(STATED EXERCISE):
Write out every line of the material as it stands, apart from the pictures.

(INFORMATION SUPPLIED):
■ ■ ■ ■ ■

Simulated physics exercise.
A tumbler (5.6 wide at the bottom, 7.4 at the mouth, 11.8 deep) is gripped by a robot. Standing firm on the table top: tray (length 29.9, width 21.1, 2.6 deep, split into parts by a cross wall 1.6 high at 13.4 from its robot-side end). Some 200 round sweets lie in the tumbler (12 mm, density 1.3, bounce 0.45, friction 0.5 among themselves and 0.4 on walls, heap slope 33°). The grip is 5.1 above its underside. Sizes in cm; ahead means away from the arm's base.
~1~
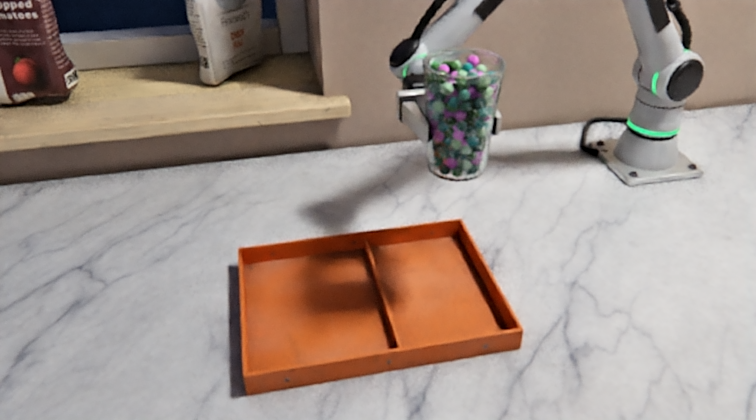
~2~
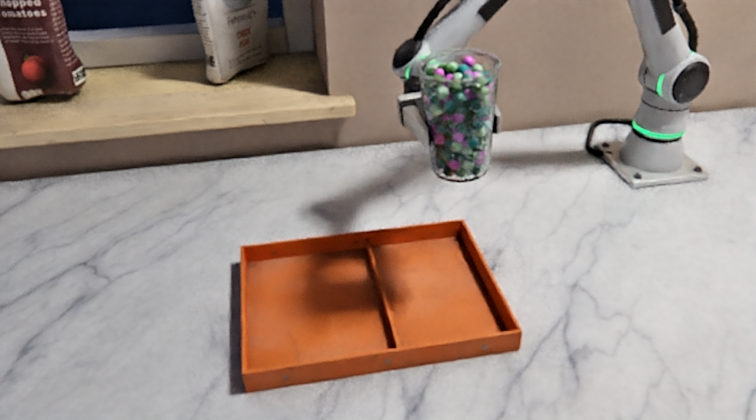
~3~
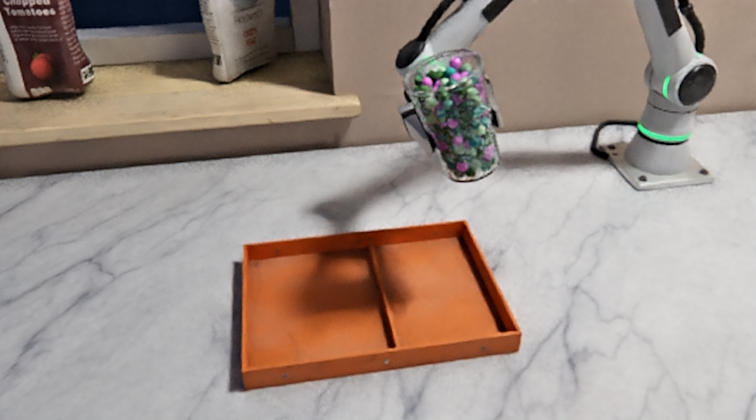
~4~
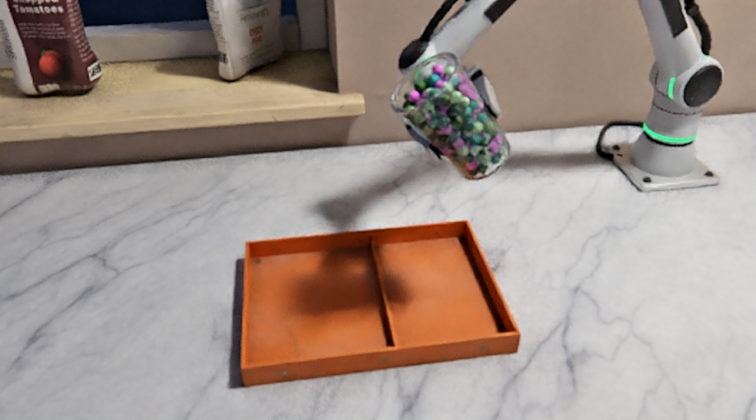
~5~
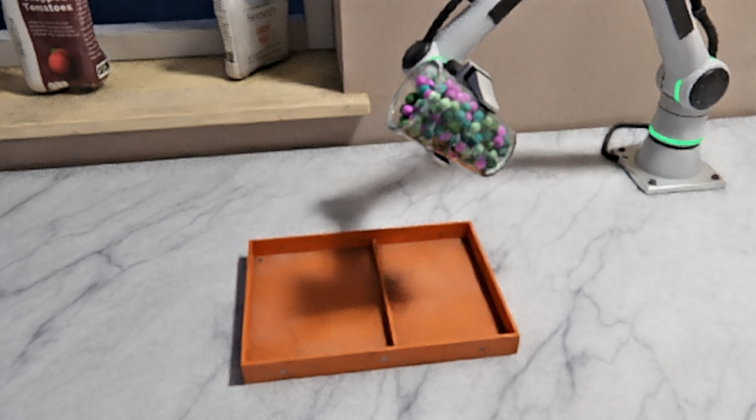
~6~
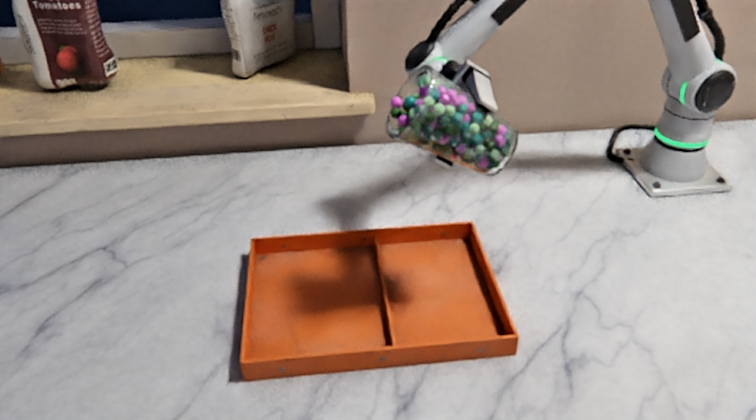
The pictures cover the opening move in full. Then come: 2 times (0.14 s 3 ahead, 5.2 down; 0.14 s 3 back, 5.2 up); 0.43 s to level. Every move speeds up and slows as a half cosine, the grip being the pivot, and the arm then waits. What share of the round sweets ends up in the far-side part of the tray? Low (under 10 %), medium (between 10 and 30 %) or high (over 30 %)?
Share in the far-side part of the tray: Low (under 10 %).
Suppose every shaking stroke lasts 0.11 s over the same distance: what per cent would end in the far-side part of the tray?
Then about 10 per cent.
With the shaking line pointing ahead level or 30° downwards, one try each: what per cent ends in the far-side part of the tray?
About 25 and 15 per cent.
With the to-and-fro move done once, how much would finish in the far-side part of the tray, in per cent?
It would be near 0 per cent.
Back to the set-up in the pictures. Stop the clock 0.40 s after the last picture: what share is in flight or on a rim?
Roughly 2 per cent.
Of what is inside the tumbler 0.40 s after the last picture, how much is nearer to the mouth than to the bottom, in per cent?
About 55 per cent.
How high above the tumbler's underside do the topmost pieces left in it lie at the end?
Some 12.0 cm.
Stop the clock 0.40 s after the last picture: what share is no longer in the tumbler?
Some 5 per cent.
Then, 0.40 s on, tilted 57° forward, highest piece 23 above the table; 198 in the tumbler, 1 in the far-side part, 5 in flight or on a rim.
Then, 0.79 s on, tilted 25° forward, highest piece 29 above the table; 196 in the tumbler, 6 in the far-side part, 2 in the robot-side part.
Then, 1.19 s on, level, highest piece 30 above the table; 196 in the tumbler, 6 in the far-side part, 2 in the robot-side part.
Then, 2.24 s on, level, highest piece 30 above the table; 196 in the tumbler, 6 in the far-side part, 2 in the robot-side part.
In the end, 196 in the tumbler, 6 in the far-side part, 2 in the robot-side part. That is 3 % in the far-side part of the tray.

■ ■ ■ ■ ■

(SOLUTION FOR THIS PROBLEM):
Simulated physics exercise.
A tumbler (5.6 wide at the bottom, 7.4 at the mouth, 11.8 deep) is gripped by a robot. Standing firm on the table top: tray (length 29.9, width 21.1, 2.6 deep, split into parts by a cross wall 1.6 high at 13.4 from its robot-side end). Some 200 round sweets lie in the tumbler (12 mm, density 1.3, bounce 0.45, friction 0.5 among themselves and 0.4 on walls, heap slope 33°). The grip is 5.1 above its underside. Sizes in cm; ahead means away from the arm's base.
~1~
~2~
~3~
~4~
~5~
~6~
The pictures cover the opening move in full. Then come: 2 times (0.14 s 3 ahead, 5.2 down; 0.14 s 3 back, 5.2 up); 0.43 s to level. Every move speeds up and slows as a half cosine, the grip being the pivot, and the arm then waits. What share of the round sweets ends up in the far-side part of the tray? Low (under 10 %), medium (between 10 and 30 %) or high (over 30 %)?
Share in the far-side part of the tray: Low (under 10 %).
Suppose every shaking stroke lasts 0.11 s over the same distance: what per cent would end in the far-side part of the tray?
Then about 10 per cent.
With the shaking line pointing ahead level or 30° downwards, one try each: what per cent ends in the far-side part of the tray?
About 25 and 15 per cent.
With the to-and-fro move done once, how much would finish in the far-side part of the tray, in per cent?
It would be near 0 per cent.
Back to the set-up in the pictures. Stop the clock 0.40 s after the last picture: what share is in flight or on a rim?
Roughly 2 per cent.
Of what is inside the tumbler 0.40 s after the last picture, how much is nearer to the mouth than to the bottom, in per cent?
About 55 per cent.
How high above the tumbler's underside do the topmost pieces left in it lie at the end?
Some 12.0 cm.
Stop the clock 0.40 s after the last picture: what share is no longer in the tumbler?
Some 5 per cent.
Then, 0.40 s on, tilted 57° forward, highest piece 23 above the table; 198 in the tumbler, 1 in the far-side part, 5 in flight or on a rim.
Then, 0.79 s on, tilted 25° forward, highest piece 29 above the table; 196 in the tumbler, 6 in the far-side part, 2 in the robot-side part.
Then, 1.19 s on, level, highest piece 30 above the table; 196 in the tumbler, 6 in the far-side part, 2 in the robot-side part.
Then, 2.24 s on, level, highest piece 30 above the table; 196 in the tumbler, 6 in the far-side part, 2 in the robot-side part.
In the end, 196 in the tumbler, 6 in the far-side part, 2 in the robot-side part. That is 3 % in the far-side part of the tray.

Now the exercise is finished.